▶ [DIRECTIVE] Copy out exactly each line from the line with "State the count" through the last line of the material below.

· · ·

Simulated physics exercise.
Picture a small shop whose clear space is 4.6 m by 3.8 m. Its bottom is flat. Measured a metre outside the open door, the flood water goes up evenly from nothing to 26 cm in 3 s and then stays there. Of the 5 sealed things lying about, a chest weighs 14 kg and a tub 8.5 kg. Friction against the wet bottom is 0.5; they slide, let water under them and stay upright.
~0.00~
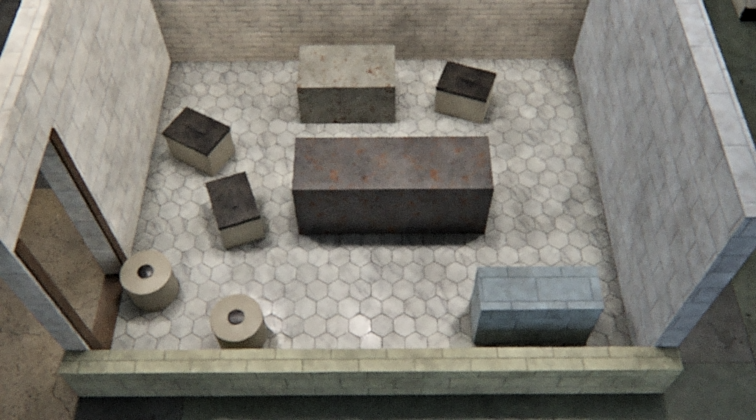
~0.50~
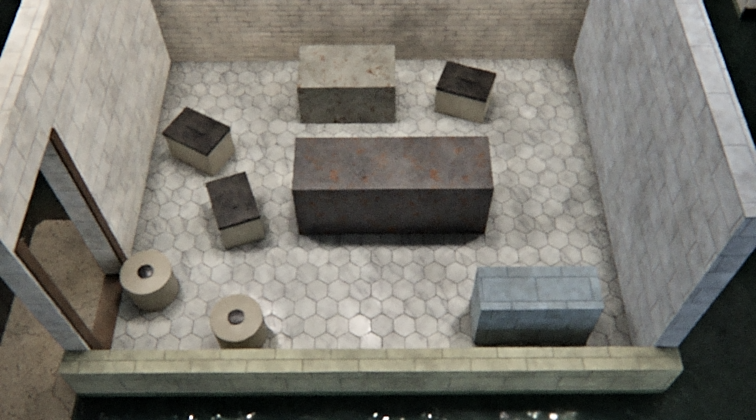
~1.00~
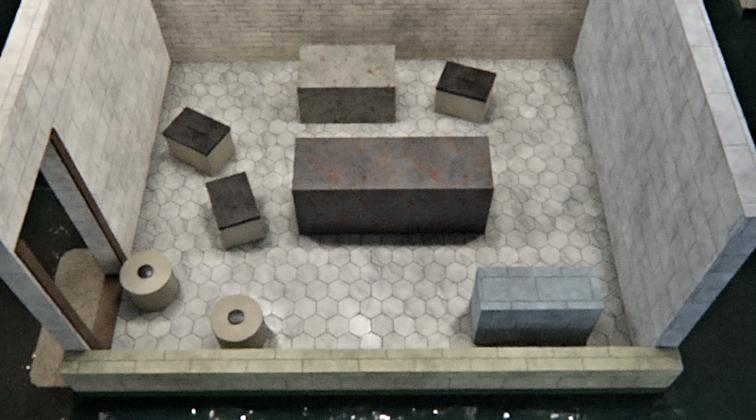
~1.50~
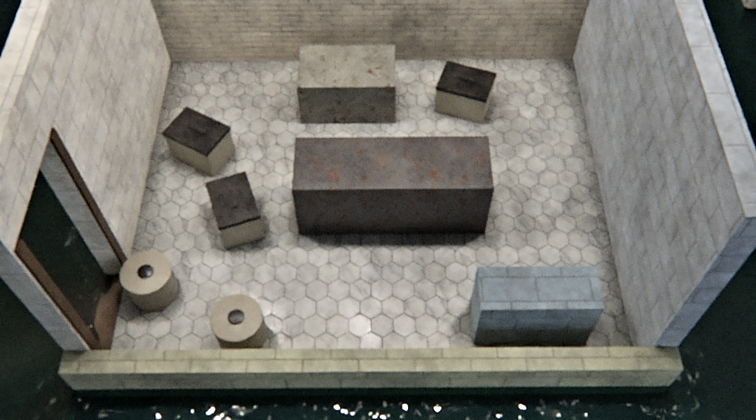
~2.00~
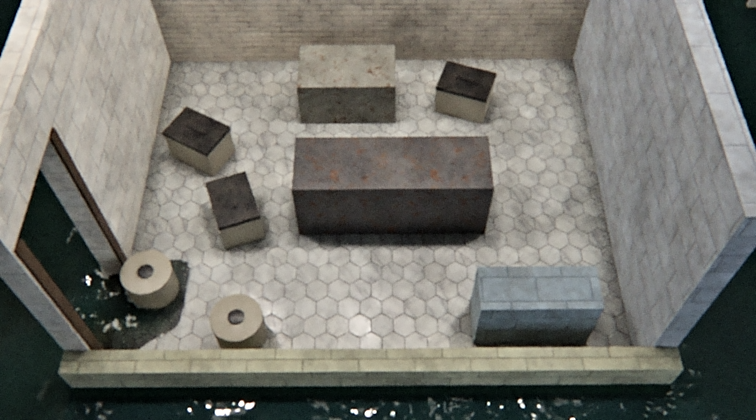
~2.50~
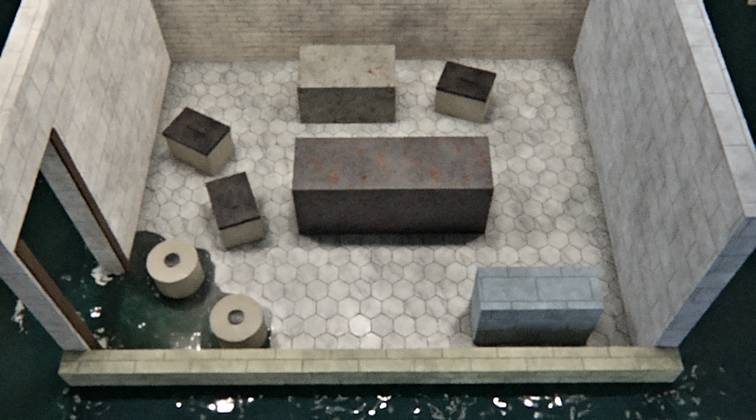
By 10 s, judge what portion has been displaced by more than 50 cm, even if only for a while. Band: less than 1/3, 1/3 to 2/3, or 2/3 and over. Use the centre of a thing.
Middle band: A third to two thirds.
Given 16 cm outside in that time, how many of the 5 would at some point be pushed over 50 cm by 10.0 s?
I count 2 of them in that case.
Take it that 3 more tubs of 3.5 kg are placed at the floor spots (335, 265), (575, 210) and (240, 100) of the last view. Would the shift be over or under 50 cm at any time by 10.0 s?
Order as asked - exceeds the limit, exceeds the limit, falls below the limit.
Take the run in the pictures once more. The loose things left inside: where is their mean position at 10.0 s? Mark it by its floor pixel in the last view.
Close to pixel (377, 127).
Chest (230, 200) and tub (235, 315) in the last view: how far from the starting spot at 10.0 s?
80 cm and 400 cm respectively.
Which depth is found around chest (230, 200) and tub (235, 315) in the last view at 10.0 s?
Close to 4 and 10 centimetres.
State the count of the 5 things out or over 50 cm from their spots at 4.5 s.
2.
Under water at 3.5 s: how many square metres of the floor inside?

· · ·

▶ [RESULT OF THE TASK]
State the count of the 5 things out or over 50 cm from their spots at 4.5 s.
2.
Under water at 3.5 s: how many square metres of the floor inside?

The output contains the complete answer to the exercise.